WHAT THIS TASK INVOLVES ->
Copy out every line that contains the word "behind".

DATA PROVIDED ->
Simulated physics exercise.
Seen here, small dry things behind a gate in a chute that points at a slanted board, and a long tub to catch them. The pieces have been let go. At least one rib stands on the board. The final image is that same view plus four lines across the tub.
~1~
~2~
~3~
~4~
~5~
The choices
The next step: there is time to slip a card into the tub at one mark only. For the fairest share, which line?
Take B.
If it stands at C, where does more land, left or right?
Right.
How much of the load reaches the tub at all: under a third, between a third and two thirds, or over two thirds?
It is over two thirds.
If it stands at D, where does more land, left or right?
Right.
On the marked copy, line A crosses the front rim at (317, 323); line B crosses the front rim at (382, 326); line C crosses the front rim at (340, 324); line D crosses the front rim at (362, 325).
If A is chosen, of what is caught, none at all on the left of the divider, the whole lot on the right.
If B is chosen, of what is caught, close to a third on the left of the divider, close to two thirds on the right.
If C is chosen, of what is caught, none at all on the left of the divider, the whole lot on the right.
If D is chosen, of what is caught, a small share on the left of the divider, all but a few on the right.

--

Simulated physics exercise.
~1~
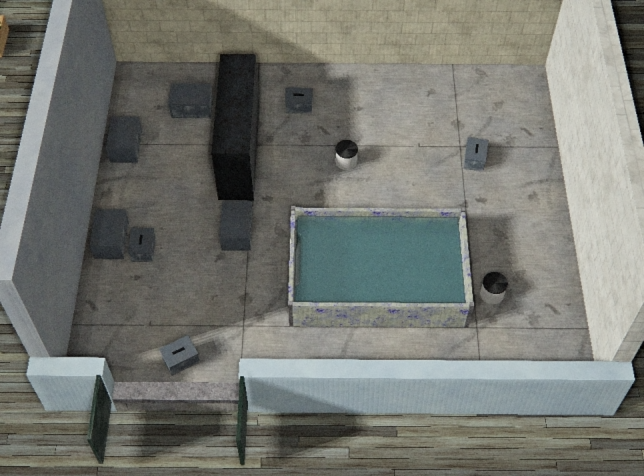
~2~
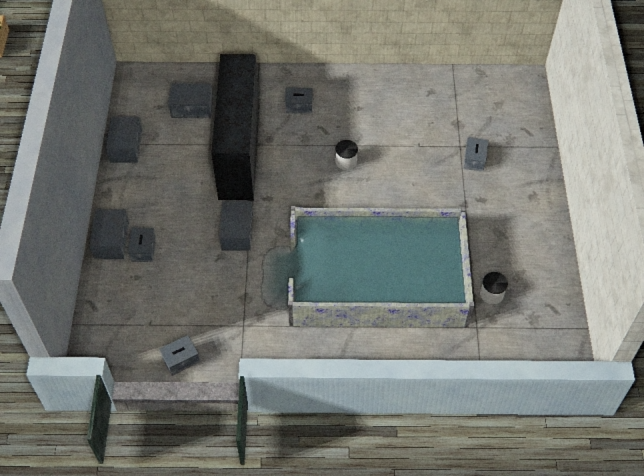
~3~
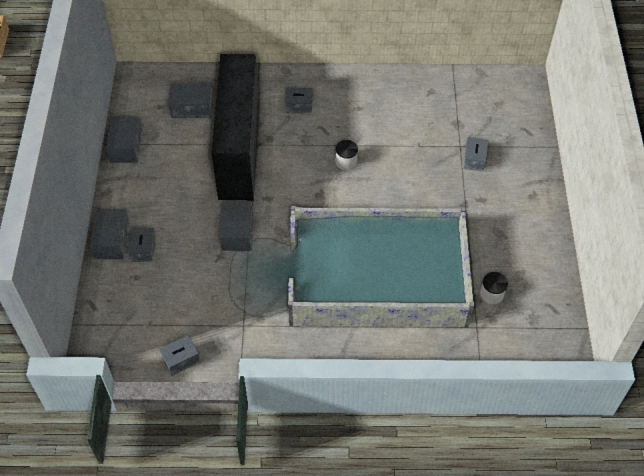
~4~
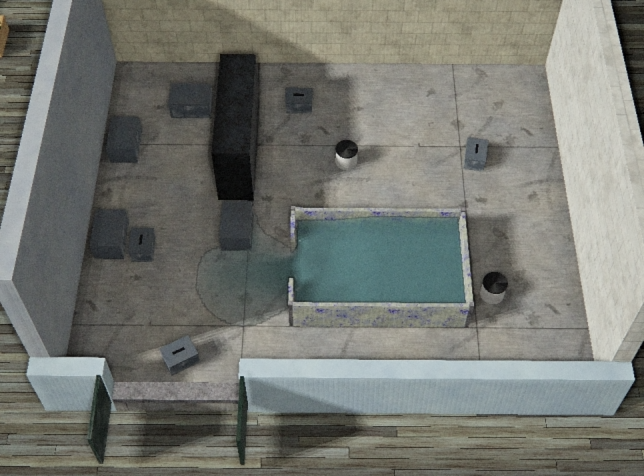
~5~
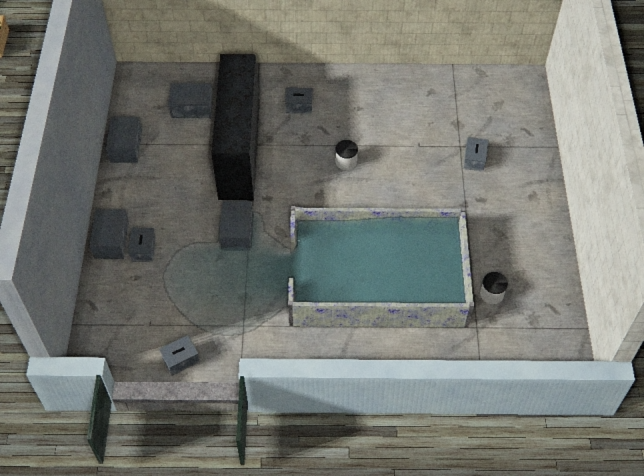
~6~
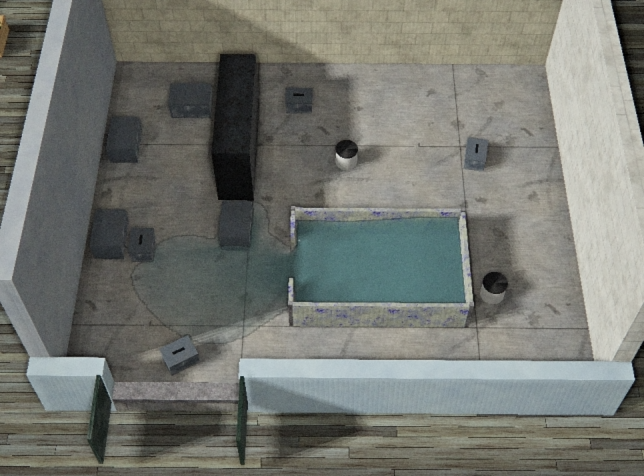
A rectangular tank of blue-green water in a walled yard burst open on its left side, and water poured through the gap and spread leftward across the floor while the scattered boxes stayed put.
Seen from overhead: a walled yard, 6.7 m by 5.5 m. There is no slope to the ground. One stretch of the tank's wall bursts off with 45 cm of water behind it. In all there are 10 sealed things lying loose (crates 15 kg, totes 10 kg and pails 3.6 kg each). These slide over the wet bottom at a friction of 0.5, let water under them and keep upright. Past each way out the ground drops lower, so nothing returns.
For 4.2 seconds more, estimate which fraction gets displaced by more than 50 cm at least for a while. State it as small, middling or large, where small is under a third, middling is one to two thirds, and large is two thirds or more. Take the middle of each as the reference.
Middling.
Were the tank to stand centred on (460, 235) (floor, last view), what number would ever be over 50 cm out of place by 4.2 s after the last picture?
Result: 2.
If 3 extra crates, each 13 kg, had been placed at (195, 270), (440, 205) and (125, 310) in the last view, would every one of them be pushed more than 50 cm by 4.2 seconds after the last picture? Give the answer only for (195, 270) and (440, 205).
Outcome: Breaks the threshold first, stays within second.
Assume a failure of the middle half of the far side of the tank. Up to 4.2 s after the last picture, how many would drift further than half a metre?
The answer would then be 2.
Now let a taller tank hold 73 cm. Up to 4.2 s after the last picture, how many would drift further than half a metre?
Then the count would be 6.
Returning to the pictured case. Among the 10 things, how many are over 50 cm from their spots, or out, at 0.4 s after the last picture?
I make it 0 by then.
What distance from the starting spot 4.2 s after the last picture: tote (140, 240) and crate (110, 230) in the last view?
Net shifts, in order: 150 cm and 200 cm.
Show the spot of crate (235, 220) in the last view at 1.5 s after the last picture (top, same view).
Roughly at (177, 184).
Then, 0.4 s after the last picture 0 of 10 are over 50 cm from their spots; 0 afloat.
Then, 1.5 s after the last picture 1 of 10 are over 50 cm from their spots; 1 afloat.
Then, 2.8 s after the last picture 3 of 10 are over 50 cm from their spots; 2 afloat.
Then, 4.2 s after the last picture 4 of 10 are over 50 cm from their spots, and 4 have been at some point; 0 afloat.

RESULT OF THE TASK ->
Seen here, small dry things behind a gate in a chute that points at a slanted board, and a long tub to catch them. The pieces have been let go. At least one rib stands on the board. The final image is that same view plus four lines across the tub.
Seen from overhead: a walled yard, 6.7 m by 5.5 m. There is no slope to the ground. One stretch of the tank's wall bursts off with 45 cm of water behind it. In all there are 10 sealed things lying loose (crates 15 kg, totes 10 kg and pails 3.6 kg each). These slide over the wet bottom at a friction of 0.5, let water under them and keep upright. Past each way out the ground drops lower, so nothing returns.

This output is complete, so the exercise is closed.